=== CHALLENGE ===
Reproduce the listing exactly, with no pictures in your copy.
=====
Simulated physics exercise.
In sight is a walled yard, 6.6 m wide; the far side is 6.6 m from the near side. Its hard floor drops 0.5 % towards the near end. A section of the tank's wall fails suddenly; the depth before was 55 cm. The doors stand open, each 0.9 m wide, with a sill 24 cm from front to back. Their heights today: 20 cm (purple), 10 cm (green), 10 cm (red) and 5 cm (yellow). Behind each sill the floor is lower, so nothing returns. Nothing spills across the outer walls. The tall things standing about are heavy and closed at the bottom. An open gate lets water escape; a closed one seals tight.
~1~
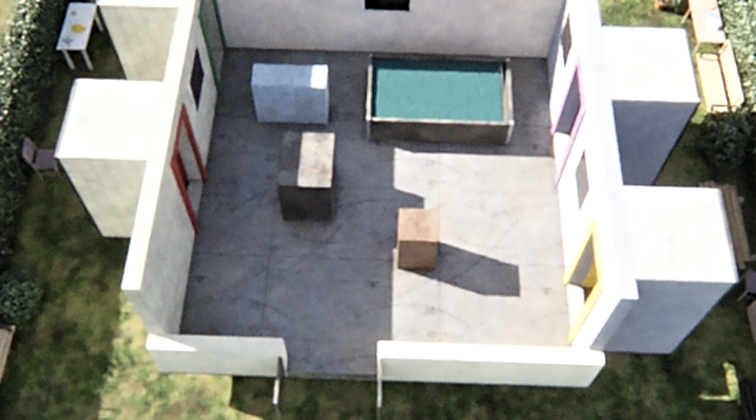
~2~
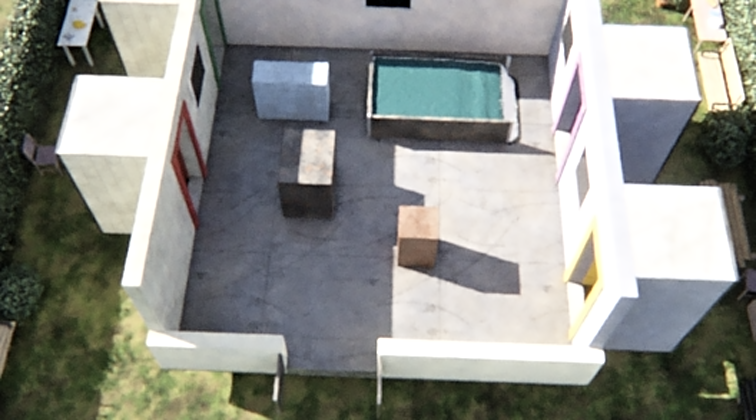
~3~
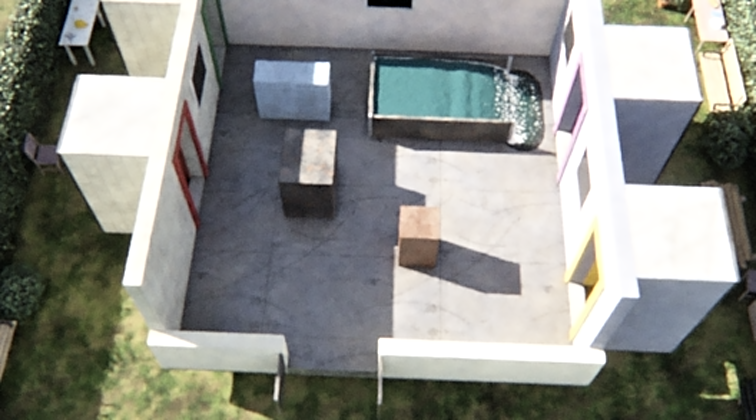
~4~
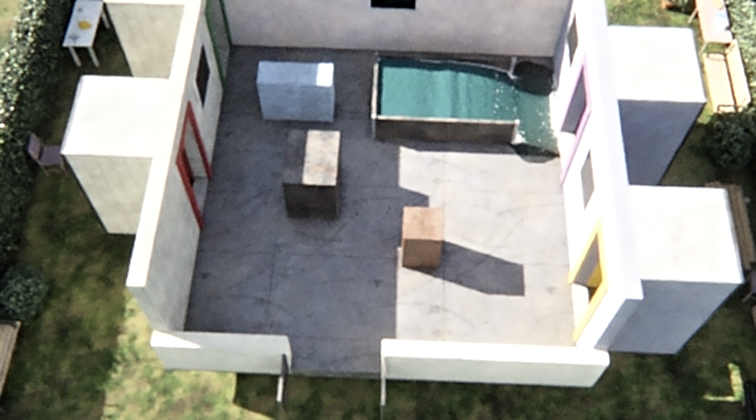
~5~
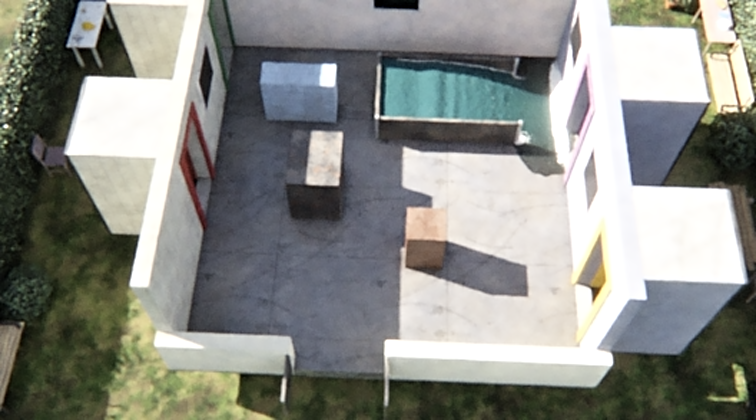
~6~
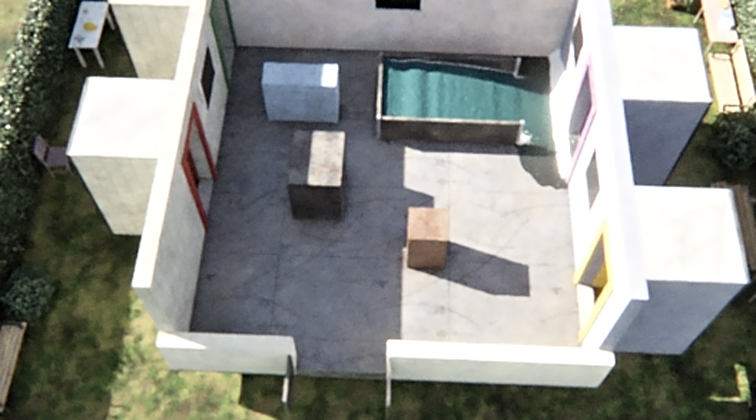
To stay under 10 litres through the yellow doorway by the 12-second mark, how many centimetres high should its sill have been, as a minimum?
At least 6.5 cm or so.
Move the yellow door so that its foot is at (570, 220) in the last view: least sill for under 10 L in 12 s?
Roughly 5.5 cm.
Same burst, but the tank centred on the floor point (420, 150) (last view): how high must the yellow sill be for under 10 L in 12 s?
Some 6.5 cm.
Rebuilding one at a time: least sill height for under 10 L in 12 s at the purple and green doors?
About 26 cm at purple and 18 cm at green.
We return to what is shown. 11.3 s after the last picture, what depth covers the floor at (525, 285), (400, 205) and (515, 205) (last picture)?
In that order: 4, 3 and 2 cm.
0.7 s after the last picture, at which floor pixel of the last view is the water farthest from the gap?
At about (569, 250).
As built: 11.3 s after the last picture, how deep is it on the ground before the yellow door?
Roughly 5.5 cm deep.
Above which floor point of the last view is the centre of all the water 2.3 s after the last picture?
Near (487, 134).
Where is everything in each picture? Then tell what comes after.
=====
=== RESULT OF THIS TASK ===
Simulated physics exercise.
In sight is a walled yard, 6.6 m wide; the far side is 6.6 m from the near side. Its hard floor drops 0.5 % towards the near end. A section of the tank's wall fails suddenly; the depth before was 55 cm. The doors stand open, each 0.9 m wide, with a sill 24 cm from front to back. Their heights today: 20 cm (purple), 10 cm (green), 10 cm (red) and 5 cm (yellow). Behind each sill the floor is lower, so nothing returns. Nothing spills across the outer walls. The tall things standing about are heavy and closed at the bottom. An open gate lets water escape; a closed one seals tight.
~1~
~2~
~3~
~4~
~5~
~6~
To stay under 10 litres through the yellow doorway by the 12-second mark, how many centimetres high should its sill have been, as a minimum?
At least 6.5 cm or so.
Move the yellow door so that its foot is at (570, 220) in the last view: least sill for under 10 L in 12 s?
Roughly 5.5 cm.
Same burst, but the tank centred on the floor point (420, 150) (last view): how high must the yellow sill be for under 10 L in 12 s?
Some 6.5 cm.
Rebuilding one at a time: least sill height for under 10 L in 12 s at the purple and green doors?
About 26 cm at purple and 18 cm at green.
We return to what is shown. 11.3 s after the last picture, what depth covers the floor at (525, 285), (400, 205) and (515, 205) (last picture)?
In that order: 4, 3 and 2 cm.
0.7 s after the last picture, at which floor pixel of the last view is the water farthest from the gap?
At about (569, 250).
As built: 11.3 s after the last picture, how deep is it on the ground before the yellow door?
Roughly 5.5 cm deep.
Above which floor point of the last view is the centre of all the water 2.3 s after the last picture?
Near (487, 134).
Where is everything in each picture? Then tell what comes after.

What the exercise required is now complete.